=== DATA PROVIDED ===
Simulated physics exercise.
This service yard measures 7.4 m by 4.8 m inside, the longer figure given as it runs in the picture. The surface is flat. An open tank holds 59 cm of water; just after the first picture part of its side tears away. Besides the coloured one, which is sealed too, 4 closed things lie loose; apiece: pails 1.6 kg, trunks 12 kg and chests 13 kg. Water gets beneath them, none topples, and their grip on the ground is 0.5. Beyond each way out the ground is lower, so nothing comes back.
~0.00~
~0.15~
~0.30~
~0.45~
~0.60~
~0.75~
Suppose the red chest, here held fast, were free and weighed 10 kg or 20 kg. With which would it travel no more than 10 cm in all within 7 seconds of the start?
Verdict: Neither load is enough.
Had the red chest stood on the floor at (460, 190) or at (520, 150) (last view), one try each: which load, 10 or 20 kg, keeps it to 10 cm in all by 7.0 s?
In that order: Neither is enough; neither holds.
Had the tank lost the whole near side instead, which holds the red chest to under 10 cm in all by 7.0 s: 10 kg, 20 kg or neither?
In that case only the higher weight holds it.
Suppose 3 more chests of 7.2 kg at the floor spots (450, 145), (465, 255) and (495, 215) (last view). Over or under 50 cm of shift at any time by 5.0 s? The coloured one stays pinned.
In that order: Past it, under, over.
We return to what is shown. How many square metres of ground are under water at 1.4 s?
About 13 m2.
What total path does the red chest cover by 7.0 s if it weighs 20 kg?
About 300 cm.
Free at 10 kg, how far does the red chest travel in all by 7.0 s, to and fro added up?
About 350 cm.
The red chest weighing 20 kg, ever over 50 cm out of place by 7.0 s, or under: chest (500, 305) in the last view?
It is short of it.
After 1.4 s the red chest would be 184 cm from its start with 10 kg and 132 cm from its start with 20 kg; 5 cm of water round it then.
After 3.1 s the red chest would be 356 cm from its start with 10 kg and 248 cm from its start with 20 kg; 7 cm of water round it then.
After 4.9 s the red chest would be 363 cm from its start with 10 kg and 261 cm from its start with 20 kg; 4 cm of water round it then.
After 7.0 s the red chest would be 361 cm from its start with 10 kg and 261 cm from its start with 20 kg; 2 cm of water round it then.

=== TASK INSTRUCTIONS ===
Return the lines beginning at the one that contains "What total path" and continuing through the last line of the data, exactly as they stand and without any others.

=== RESPONSE ===
What total path does the red chest cover by 7.0 s if it weighs 20 kg?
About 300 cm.
Free at 10 kg, how far does the red chest travel in all by 7.0 s, to and fro added up?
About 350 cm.
The red chest weighing 20 kg, ever over 50 cm out of place by 7.0 s, or under: chest (500, 305) in the last view?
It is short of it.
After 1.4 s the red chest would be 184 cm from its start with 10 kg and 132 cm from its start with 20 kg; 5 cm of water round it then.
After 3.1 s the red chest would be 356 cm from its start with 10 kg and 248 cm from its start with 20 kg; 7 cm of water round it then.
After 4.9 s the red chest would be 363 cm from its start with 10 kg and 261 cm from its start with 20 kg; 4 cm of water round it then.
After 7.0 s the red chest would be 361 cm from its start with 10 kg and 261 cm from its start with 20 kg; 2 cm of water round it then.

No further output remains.